=== The exercise ===
Write out the material exactly, with the pictures left out.

* start Given material *

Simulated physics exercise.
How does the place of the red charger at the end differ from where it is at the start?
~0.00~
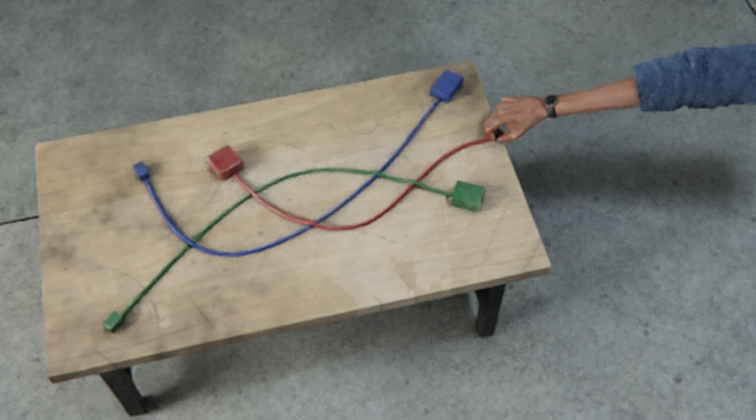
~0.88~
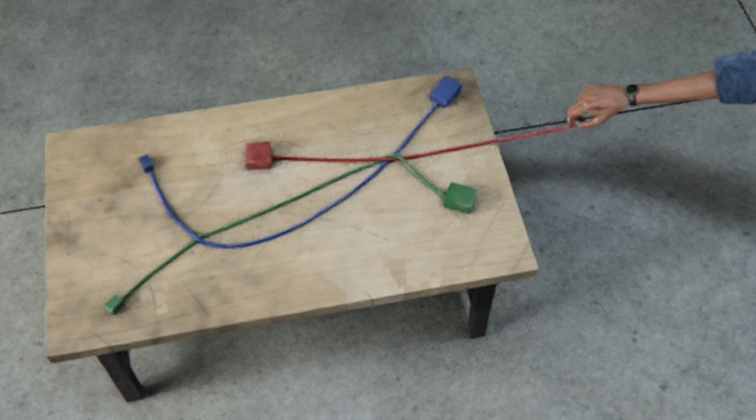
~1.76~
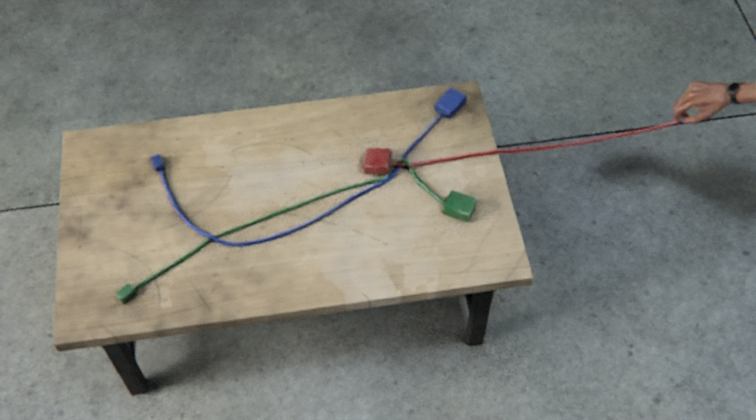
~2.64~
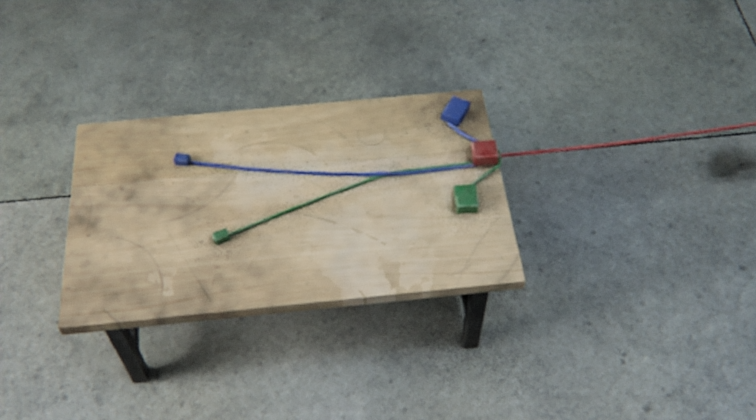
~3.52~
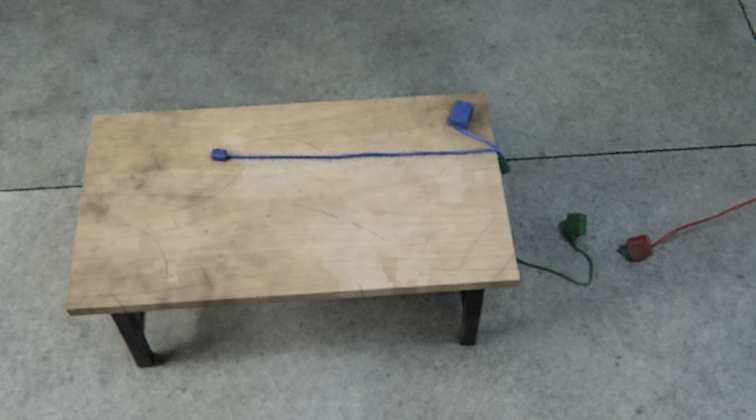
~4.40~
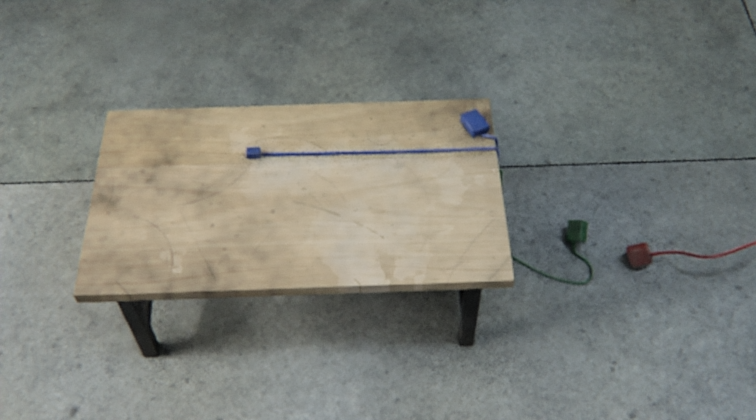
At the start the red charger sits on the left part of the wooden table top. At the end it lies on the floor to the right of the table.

* end Given material *

=== Finished task ===
Simulated physics exercise.
How does the place of the red charger at the end differ from where it is at the start?
~0.00~
~0.88~
~1.76~
~2.64~
~3.52~
~4.40~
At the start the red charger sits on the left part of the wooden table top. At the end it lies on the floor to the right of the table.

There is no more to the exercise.